__Exercise details__
Take each line containing the word "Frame" and copy it.

__Dataset records__
=-=-=

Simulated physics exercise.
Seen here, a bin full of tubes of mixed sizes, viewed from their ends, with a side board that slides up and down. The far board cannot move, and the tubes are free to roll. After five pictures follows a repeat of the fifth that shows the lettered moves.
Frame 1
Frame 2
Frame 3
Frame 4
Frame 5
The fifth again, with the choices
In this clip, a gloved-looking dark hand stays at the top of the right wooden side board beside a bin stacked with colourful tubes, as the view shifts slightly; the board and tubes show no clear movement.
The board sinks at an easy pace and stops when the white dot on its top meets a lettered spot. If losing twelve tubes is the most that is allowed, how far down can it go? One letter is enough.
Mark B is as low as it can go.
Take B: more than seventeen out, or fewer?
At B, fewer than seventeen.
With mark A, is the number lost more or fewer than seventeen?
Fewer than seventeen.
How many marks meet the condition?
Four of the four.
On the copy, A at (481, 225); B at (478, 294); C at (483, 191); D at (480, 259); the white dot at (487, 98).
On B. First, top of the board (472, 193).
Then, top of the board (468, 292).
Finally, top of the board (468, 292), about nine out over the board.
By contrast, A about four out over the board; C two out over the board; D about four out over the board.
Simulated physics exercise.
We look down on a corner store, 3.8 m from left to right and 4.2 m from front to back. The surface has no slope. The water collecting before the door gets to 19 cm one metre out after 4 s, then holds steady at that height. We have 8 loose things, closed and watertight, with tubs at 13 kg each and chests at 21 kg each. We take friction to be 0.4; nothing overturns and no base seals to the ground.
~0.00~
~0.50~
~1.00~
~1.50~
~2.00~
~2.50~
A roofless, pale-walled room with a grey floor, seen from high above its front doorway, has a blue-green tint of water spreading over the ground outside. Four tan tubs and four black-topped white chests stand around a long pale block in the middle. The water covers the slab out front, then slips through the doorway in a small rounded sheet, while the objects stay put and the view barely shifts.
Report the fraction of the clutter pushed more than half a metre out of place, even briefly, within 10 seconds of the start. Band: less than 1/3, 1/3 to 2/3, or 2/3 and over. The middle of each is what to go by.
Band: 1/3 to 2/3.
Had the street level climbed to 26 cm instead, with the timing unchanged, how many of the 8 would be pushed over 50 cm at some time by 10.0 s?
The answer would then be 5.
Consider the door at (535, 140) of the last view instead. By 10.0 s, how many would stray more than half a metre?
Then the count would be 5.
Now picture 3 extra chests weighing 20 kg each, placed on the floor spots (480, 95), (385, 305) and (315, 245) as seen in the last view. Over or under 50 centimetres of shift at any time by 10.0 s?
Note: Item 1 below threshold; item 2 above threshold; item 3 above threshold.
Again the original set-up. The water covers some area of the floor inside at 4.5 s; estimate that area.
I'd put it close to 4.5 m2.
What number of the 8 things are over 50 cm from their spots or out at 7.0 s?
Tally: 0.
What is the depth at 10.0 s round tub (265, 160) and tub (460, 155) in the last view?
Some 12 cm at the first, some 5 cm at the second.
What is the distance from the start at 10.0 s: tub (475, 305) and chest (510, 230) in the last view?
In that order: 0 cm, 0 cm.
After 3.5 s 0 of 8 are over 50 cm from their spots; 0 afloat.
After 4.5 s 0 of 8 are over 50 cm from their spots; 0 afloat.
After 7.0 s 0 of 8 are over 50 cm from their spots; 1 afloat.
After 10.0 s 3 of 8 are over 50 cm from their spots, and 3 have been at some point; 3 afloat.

=-=-=

__Exercise output__
Frame 1
Frame 2
Frame 3
Frame 4
Frame 5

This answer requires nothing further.